| COLLECTED DATA |
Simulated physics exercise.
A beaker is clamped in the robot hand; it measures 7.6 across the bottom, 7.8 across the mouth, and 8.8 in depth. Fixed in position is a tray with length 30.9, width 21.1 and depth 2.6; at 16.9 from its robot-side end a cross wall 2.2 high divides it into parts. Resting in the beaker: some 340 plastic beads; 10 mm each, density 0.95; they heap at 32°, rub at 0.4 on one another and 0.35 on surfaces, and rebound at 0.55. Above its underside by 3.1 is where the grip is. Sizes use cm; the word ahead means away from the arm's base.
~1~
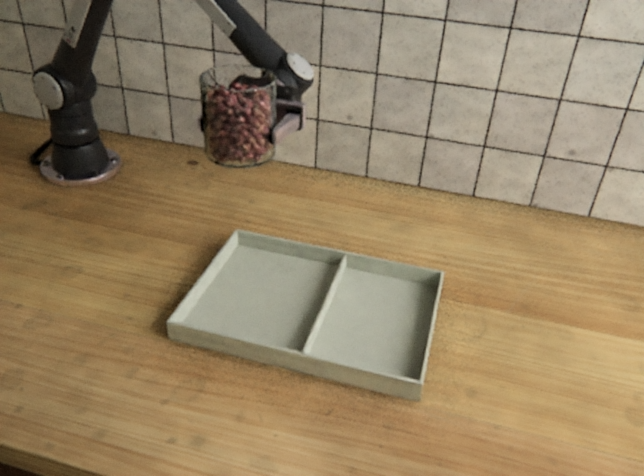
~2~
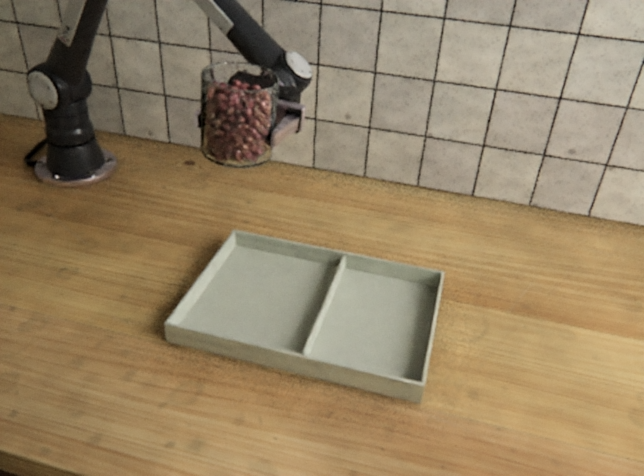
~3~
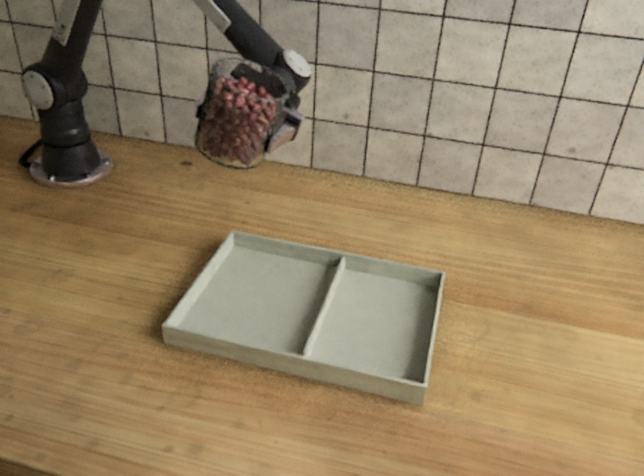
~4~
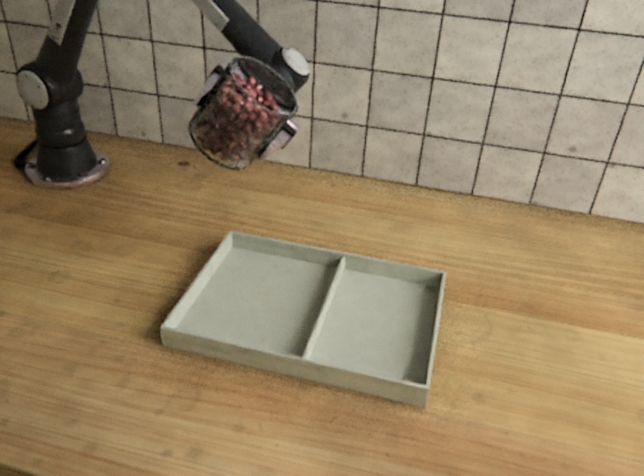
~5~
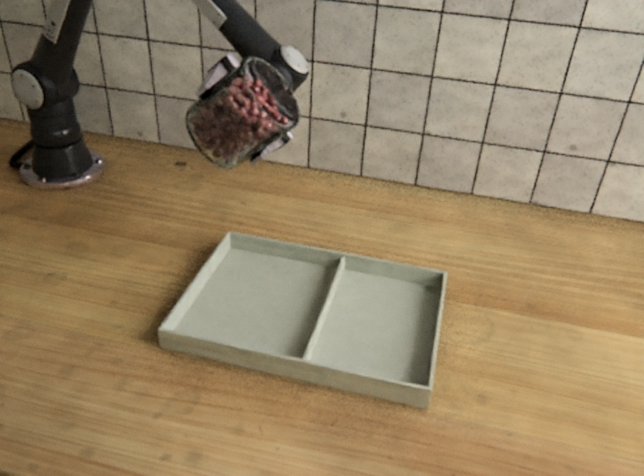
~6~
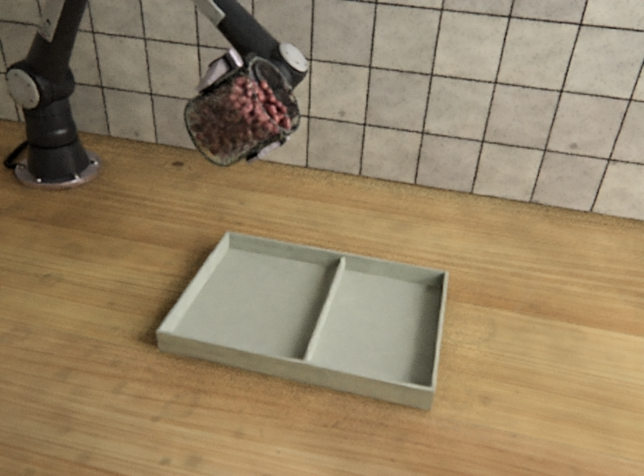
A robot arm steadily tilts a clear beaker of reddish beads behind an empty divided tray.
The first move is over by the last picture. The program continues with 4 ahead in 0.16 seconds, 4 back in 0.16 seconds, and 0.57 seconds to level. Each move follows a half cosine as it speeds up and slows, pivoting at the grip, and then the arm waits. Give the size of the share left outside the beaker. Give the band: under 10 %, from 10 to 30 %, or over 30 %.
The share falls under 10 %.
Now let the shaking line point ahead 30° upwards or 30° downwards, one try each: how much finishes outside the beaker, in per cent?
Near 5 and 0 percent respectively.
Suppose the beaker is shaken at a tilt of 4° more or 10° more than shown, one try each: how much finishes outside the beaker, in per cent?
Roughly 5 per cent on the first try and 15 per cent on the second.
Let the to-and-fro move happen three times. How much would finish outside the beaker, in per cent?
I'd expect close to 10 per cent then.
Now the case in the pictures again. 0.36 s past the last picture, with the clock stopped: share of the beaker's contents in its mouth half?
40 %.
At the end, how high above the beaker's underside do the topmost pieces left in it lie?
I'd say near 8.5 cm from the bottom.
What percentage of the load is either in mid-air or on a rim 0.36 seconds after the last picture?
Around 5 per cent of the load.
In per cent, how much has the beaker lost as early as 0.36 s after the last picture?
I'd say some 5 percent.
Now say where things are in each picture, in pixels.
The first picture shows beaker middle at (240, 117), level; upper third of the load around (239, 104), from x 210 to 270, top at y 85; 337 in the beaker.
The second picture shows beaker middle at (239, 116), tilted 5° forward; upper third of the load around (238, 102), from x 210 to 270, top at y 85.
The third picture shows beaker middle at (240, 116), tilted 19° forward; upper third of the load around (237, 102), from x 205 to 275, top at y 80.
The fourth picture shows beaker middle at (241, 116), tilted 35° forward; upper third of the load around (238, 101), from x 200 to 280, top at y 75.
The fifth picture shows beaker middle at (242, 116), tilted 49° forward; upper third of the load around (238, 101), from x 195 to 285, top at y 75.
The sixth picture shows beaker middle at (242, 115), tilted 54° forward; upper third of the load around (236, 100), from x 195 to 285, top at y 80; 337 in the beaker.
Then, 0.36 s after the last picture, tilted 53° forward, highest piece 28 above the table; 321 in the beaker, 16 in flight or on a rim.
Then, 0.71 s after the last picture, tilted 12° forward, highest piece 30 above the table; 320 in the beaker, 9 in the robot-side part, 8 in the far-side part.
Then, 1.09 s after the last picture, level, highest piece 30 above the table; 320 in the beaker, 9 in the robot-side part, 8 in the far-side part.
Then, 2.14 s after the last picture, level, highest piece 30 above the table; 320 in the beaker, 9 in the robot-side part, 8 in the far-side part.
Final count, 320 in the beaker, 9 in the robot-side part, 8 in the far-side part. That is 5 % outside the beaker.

| SHORT TASK |
Quote everything in the listing above exactly; pictures are the only thing to omit.

| WORKED ANSWER |
Simulated physics exercise.
A beaker is clamped in the robot hand; it measures 7.6 across the bottom, 7.8 across the mouth, and 8.8 in depth. Fixed in position is a tray with length 30.9, width 21.1 and depth 2.6; at 16.9 from its robot-side end a cross wall 2.2 high divides it into parts. Resting in the beaker: some 340 plastic beads; 10 mm each, density 0.95; they heap at 32°, rub at 0.4 on one another and 0.35 on surfaces, and rebound at 0.55. Above its underside by 3.1 is where the grip is. Sizes use cm; the word ahead means away from the arm's base.
~1~
~2~
~3~
~4~
~5~
~6~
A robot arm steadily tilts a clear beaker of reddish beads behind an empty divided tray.
The first move is over by the last picture. The program continues with 4 ahead in 0.16 seconds, 4 back in 0.16 seconds, and 0.57 seconds to level. Each move follows a half cosine as it speeds up and slows, pivoting at the grip, and then the arm waits. Give the size of the share left outside the beaker. Give the band: under 10 %, from 10 to 30 %, or over 30 %.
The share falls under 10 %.
Now let the shaking line point ahead 30° upwards or 30° downwards, one try each: how much finishes outside the beaker, in per cent?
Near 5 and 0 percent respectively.
Suppose the beaker is shaken at a tilt of 4° more or 10° more than shown, one try each: how much finishes outside the beaker, in per cent?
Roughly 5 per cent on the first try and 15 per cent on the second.
Let the to-and-fro move happen three times. How much would finish outside the beaker, in per cent?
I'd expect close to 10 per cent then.
Now the case in the pictures again. 0.36 s past the last picture, with the clock stopped: share of the beaker's contents in its mouth half?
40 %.
At the end, how high above the beaker's underside do the topmost pieces left in it lie?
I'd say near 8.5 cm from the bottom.
What percentage of the load is either in mid-air or on a rim 0.36 seconds after the last picture?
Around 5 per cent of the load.
In per cent, how much has the beaker lost as early as 0.36 s after the last picture?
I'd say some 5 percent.
Now say where things are in each picture, in pixels.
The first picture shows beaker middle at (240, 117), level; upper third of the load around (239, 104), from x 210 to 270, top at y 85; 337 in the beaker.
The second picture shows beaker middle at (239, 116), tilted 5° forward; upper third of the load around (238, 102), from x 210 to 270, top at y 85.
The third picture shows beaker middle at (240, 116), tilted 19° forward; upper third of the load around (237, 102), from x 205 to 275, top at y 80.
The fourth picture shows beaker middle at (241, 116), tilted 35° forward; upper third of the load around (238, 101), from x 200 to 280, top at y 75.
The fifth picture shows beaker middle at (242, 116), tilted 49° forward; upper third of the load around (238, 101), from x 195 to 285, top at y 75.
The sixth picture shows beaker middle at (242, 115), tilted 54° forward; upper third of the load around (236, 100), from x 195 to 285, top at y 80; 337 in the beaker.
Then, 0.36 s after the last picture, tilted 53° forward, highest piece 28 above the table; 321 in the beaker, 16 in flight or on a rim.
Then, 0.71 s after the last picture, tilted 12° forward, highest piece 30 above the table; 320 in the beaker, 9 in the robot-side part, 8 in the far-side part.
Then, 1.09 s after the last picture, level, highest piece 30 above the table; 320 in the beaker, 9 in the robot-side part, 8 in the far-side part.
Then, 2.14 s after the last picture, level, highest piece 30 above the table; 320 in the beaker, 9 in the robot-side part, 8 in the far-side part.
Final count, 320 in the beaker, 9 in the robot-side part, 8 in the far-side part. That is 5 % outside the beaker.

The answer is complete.